> _Exercise directions_
Search the records for "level" and copy each line that holds it.
[Begin Data provided]
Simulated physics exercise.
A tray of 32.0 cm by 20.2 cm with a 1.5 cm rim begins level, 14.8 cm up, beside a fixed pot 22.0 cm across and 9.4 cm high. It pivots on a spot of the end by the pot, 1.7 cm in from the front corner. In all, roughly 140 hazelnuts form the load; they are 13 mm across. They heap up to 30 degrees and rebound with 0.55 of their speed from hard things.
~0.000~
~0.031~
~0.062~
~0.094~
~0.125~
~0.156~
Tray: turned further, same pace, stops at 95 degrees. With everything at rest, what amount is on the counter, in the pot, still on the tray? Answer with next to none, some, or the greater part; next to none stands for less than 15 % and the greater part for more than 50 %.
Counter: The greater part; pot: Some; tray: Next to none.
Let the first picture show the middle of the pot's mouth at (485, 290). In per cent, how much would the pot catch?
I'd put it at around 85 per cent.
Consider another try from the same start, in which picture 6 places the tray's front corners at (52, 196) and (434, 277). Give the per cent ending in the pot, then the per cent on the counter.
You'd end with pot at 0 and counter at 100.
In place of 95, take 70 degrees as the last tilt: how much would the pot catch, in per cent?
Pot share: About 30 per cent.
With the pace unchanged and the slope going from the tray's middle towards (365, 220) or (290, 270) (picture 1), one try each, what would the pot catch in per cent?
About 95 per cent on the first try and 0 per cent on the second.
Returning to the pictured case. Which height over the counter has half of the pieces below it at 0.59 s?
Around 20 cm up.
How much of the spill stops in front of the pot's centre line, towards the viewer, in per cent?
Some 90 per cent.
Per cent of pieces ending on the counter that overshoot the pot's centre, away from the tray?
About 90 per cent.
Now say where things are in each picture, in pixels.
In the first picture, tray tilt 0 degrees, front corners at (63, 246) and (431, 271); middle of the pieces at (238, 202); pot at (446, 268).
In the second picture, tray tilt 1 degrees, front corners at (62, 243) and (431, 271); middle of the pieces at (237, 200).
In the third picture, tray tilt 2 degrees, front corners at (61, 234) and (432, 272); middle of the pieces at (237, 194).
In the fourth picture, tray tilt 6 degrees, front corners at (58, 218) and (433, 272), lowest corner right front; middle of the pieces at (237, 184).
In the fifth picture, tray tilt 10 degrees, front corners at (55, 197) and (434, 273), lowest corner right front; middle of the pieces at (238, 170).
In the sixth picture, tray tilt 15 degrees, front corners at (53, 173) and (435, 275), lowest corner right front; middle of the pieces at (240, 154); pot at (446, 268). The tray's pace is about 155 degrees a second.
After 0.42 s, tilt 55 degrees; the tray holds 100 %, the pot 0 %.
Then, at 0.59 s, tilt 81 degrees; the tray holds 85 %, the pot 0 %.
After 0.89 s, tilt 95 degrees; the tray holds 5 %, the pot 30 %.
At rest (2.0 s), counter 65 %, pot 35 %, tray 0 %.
[End Data provided]
[Begin Data provided]
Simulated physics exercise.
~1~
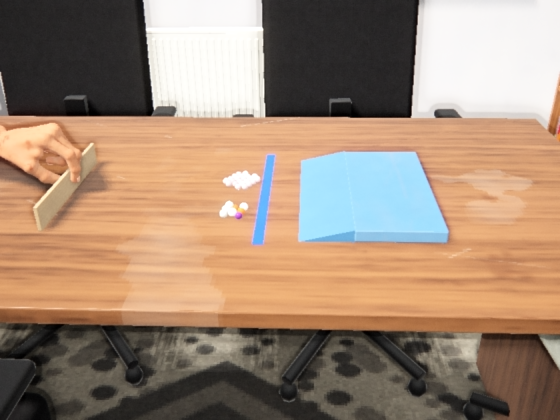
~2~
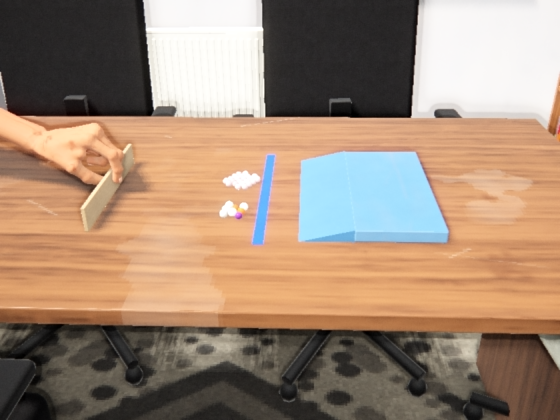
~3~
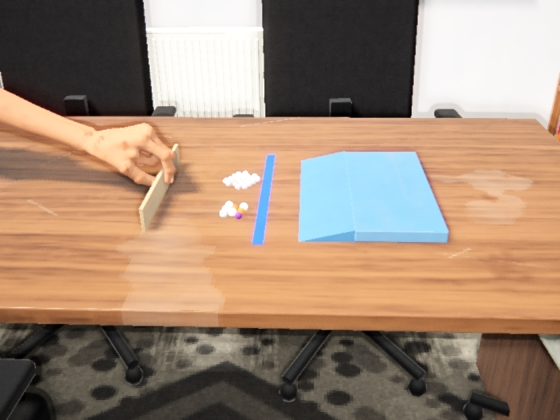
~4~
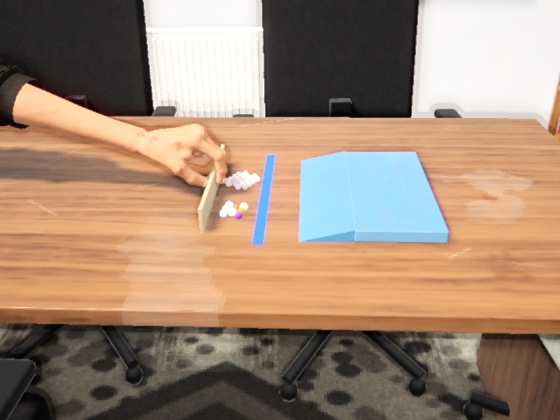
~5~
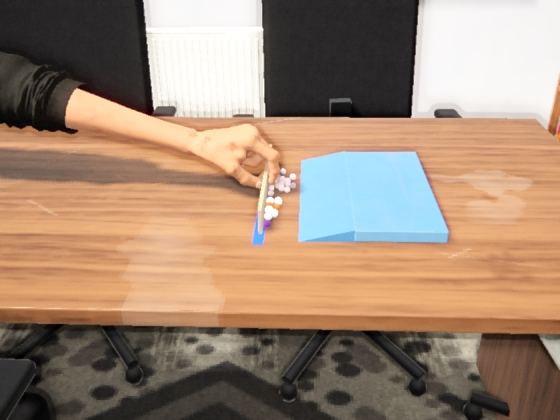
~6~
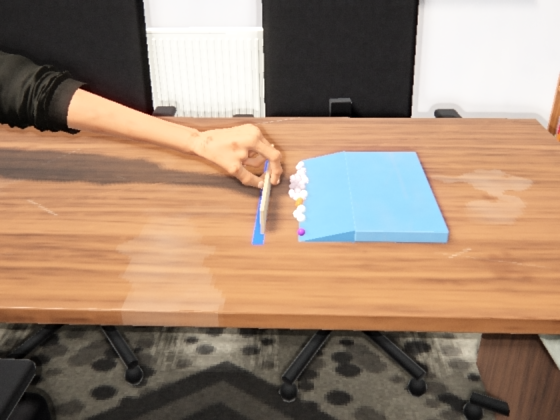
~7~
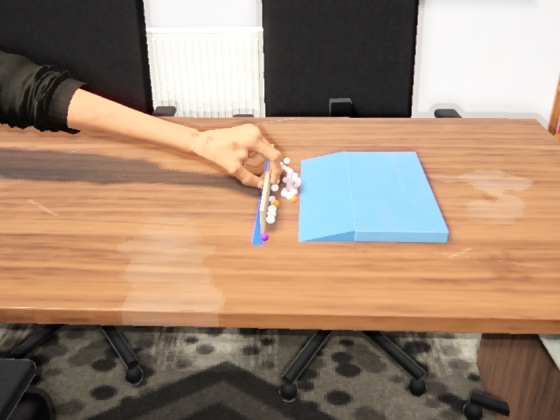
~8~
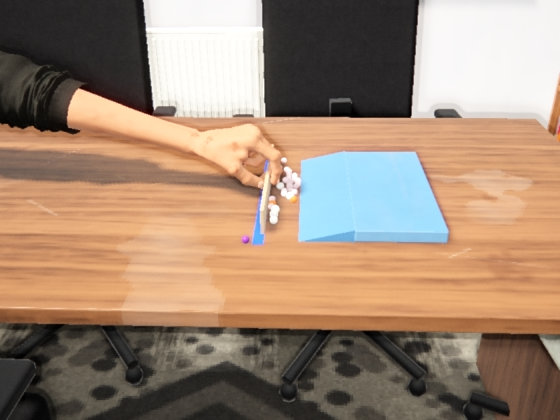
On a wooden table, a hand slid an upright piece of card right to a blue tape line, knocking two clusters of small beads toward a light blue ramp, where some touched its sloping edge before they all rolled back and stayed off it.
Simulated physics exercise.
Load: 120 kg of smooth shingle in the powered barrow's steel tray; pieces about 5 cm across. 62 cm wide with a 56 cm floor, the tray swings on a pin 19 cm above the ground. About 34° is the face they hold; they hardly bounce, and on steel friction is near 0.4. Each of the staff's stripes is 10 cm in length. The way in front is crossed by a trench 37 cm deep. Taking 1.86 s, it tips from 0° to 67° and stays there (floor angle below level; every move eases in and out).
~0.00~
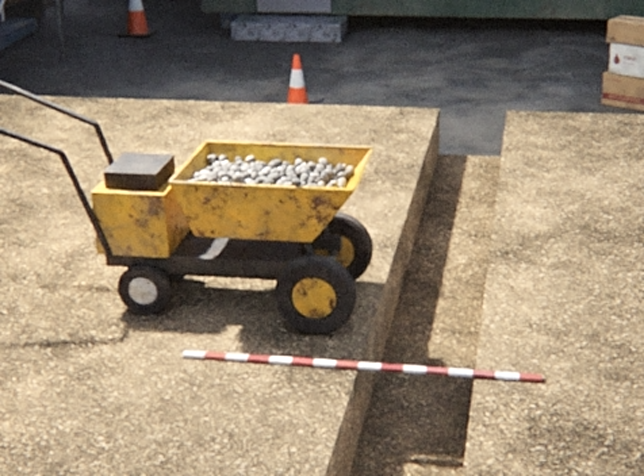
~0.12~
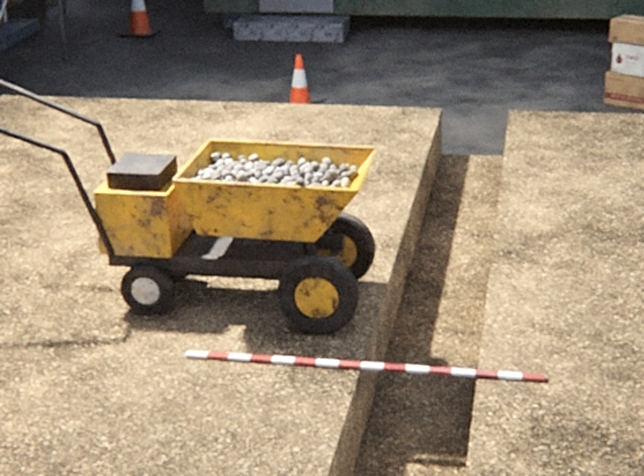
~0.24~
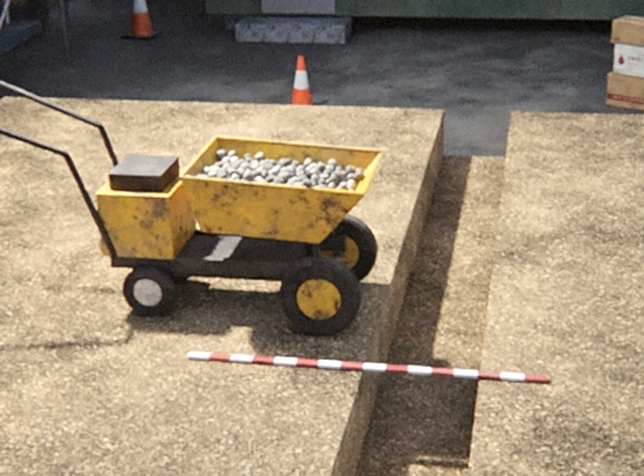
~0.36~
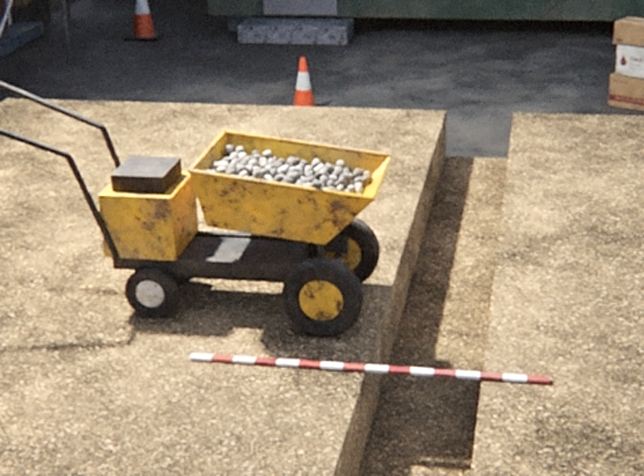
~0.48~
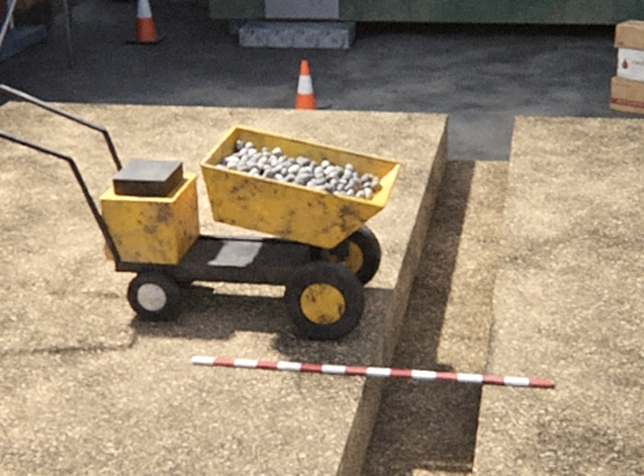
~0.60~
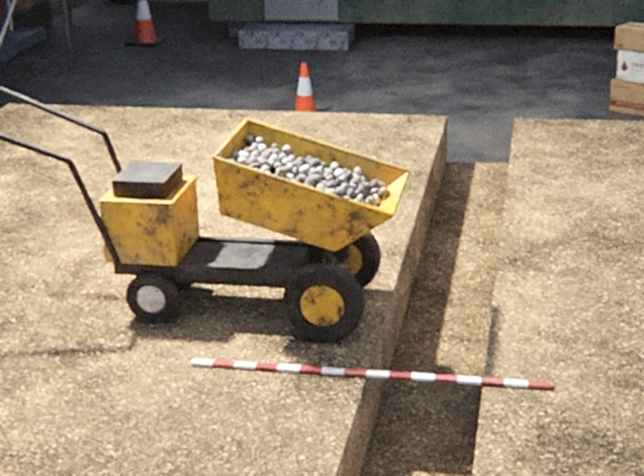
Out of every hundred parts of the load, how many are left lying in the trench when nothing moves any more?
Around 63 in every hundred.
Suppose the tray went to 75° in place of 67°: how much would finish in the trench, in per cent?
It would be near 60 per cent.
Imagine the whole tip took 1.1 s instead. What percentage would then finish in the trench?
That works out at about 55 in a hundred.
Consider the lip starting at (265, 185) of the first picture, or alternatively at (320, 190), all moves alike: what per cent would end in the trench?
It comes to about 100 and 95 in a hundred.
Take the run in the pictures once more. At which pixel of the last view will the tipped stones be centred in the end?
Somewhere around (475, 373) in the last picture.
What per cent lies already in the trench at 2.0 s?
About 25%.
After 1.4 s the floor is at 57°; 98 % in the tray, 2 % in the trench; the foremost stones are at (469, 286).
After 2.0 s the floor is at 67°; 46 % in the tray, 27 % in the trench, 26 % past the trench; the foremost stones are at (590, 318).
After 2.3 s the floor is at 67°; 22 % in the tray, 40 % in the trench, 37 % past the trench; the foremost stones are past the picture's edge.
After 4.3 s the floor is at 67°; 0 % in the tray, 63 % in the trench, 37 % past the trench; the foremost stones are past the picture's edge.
[End Data provided]
> _Answer for this exercise_
A tray of 32.0 cm by 20.2 cm with a 1.5 cm rim begins level, 14.8 cm up, beside a fixed pot 22.0 cm across and 9.4 cm high. It pivots on a spot of the end by the pot, 1.7 cm in from the front corner. In all, roughly 140 hazelnuts form the load; they are 13 mm across. They heap up to 30 degrees and rebound with 0.55 of their speed from hard things.
Load: 120 kg of smooth shingle in the powered barrow's steel tray; pieces about 5 cm across. 62 cm wide with a 56 cm floor, the tray swings on a pin 19 cm above the ground. About 34° is the face they hold; they hardly bounce, and on steel friction is near 0.4. Each of the staff's stripes is 10 cm in length. The way in front is crossed by a trench 37 cm deep. Taking 1.86 s, it tips from 0° to 67° and stays there (floor angle below level; every move eases in and out).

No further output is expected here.